··· SOURCE EXCERPT ···

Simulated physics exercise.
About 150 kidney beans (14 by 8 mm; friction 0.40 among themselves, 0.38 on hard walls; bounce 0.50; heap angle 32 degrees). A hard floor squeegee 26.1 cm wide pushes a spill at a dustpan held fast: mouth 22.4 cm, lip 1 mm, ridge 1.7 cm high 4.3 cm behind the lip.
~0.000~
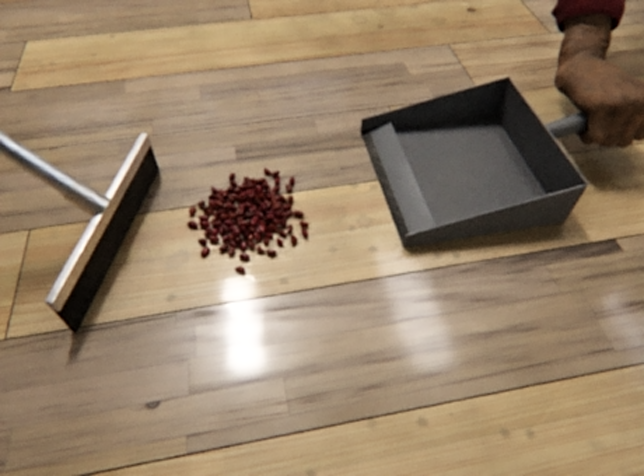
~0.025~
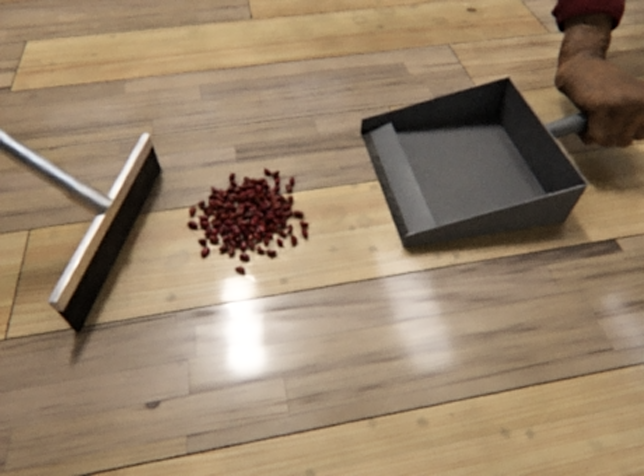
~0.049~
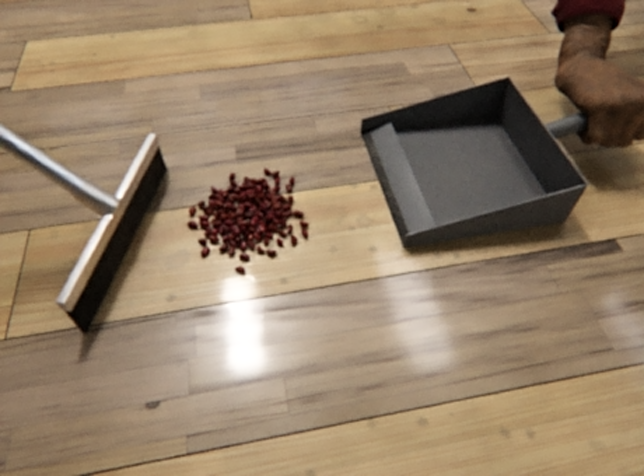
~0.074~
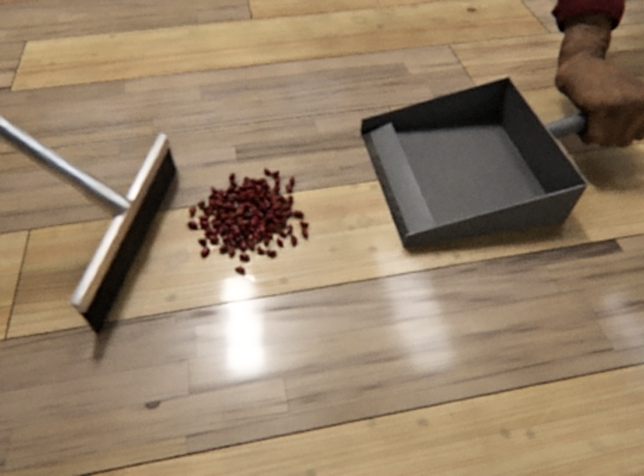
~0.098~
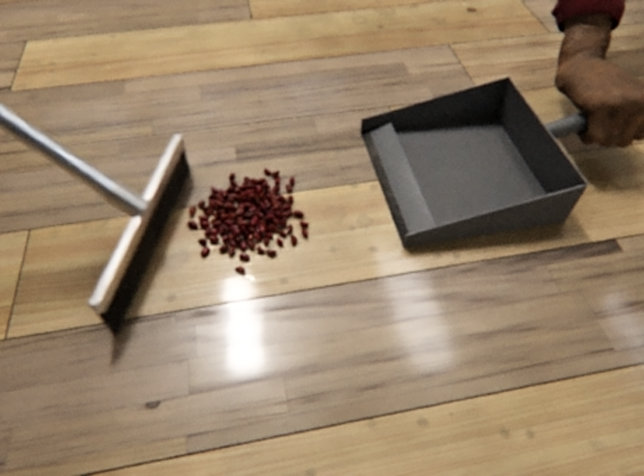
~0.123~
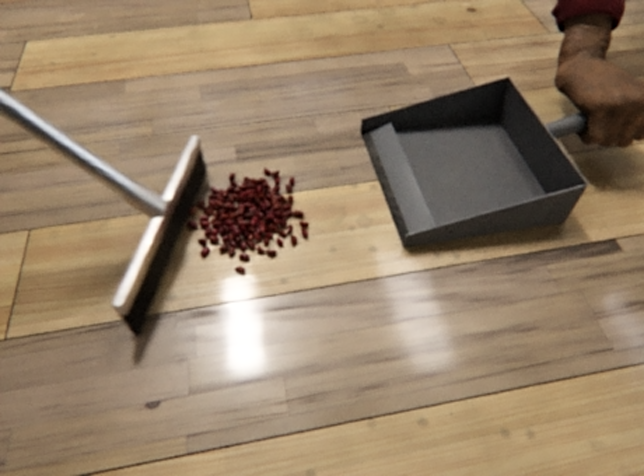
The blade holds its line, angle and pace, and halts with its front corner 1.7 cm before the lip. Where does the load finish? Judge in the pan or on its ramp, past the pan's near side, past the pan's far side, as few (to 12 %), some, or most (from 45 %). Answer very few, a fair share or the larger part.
In the pan or on its ramp: A fair share; past the pan's near side: A fair share; past the pan's far side: Very few.
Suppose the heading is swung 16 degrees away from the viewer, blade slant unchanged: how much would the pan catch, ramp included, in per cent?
In that case some 30 per cent.
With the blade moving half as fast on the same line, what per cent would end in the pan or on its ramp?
In that case some 20 per cent.
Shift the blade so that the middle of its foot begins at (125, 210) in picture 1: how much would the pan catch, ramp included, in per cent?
About 30 per cent.
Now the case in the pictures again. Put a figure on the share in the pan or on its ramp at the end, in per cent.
About 30 per cent.
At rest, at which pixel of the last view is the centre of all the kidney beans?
At about (401, 225).
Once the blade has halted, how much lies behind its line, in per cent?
About 5 per cent.
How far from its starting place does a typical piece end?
About 22 cm.
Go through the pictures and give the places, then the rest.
Blade from (55, 305) to (146, 142), moved 0.0 cm, 0 of the pieces shifted so far; middle of the pieces at (247, 215); pan at (468, 172), in the first frame.
Blade from (58, 305) to (148, 142), moved 0.3 cm, 0 of the pieces shifted so far; middle of the pieces at (247, 215), in the second frame.
Blade from (66, 306) to (154, 142), moved 1.1 cm, 0 of the pieces shifted so far; middle of the pieces at (247, 215), in the third frame.
Blade from (80, 306) to (165, 143), moved 2.6 cm, 0 of the pieces shifted so far; middle of the pieces at (247, 215), in the fourth frame.
Blade from (99, 307) to (179, 143), moved 4.5 cm, 0 of the pieces shifted so far; middle of the pieces at (247, 215), in the fifth frame.
Blade from (121, 309) to (197, 144), moved 6.9 cm, 0 of the pieces shifted so far; middle of the pieces at (247, 215); pan at (468, 172). Its pace works out near 0.94 m/s, heading 14 degrees towards the viewer's side, in the sixth frame.
After 0.25 s, middle of the blade 17 cm from the lip; 0 % over the lip, far side 0 %, near side 5 %.
After 0.34 s, middle of the blade 9 cm from the lip; 0 % over the lip, far side 0 %, near side 25 %.
After 0.57 s, middle of the blade 6 cm from the lip; 30 % over the lip, far side 0 %, near side 35 %.
In the end, at 2.8 s, pan 30 %, near side 35 %, far side 0 %, in front of the lip or behind the blade 35 %.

···

▶ _WHAT THE EXERCISE ASKS_: Leave every image out, and retype the material exactly.

▶ _RESPONSE BELOW_:
Simulated physics exercise.
About 150 kidney beans (14 by 8 mm; friction 0.40 among themselves, 0.38 on hard walls; bounce 0.50; heap angle 32 degrees). A hard floor squeegee 26.1 cm wide pushes a spill at a dustpan held fast: mouth 22.4 cm, lip 1 mm, ridge 1.7 cm high 4.3 cm behind the lip.
~0.000~
~0.025~
~0.049~
~0.074~
~0.098~
~0.123~
The blade holds its line, angle and pace, and halts with its front corner 1.7 cm before the lip. Where does the load finish? Judge in the pan or on its ramp, past the pan's near side, past the pan's far side, as few (to 12 %), some, or most (from 45 %). Answer very few, a fair share or the larger part.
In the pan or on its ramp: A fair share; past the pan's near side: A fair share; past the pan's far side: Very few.
Suppose the heading is swung 16 degrees away from the viewer, blade slant unchanged: how much would the pan catch, ramp included, in per cent?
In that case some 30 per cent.
With the blade moving half as fast on the same line, what per cent would end in the pan or on its ramp?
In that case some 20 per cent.
Shift the blade so that the middle of its foot begins at (125, 210) in picture 1: how much would the pan catch, ramp included, in per cent?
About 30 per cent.
Now the case in the pictures again. Put a figure on the share in the pan or on its ramp at the end, in per cent.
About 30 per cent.
At rest, at which pixel of the last view is the centre of all the kidney beans?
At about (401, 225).
Once the blade has halted, how much lies behind its line, in per cent?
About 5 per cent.
How far from its starting place does a typical piece end?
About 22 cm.
Go through the pictures and give the places, then the rest.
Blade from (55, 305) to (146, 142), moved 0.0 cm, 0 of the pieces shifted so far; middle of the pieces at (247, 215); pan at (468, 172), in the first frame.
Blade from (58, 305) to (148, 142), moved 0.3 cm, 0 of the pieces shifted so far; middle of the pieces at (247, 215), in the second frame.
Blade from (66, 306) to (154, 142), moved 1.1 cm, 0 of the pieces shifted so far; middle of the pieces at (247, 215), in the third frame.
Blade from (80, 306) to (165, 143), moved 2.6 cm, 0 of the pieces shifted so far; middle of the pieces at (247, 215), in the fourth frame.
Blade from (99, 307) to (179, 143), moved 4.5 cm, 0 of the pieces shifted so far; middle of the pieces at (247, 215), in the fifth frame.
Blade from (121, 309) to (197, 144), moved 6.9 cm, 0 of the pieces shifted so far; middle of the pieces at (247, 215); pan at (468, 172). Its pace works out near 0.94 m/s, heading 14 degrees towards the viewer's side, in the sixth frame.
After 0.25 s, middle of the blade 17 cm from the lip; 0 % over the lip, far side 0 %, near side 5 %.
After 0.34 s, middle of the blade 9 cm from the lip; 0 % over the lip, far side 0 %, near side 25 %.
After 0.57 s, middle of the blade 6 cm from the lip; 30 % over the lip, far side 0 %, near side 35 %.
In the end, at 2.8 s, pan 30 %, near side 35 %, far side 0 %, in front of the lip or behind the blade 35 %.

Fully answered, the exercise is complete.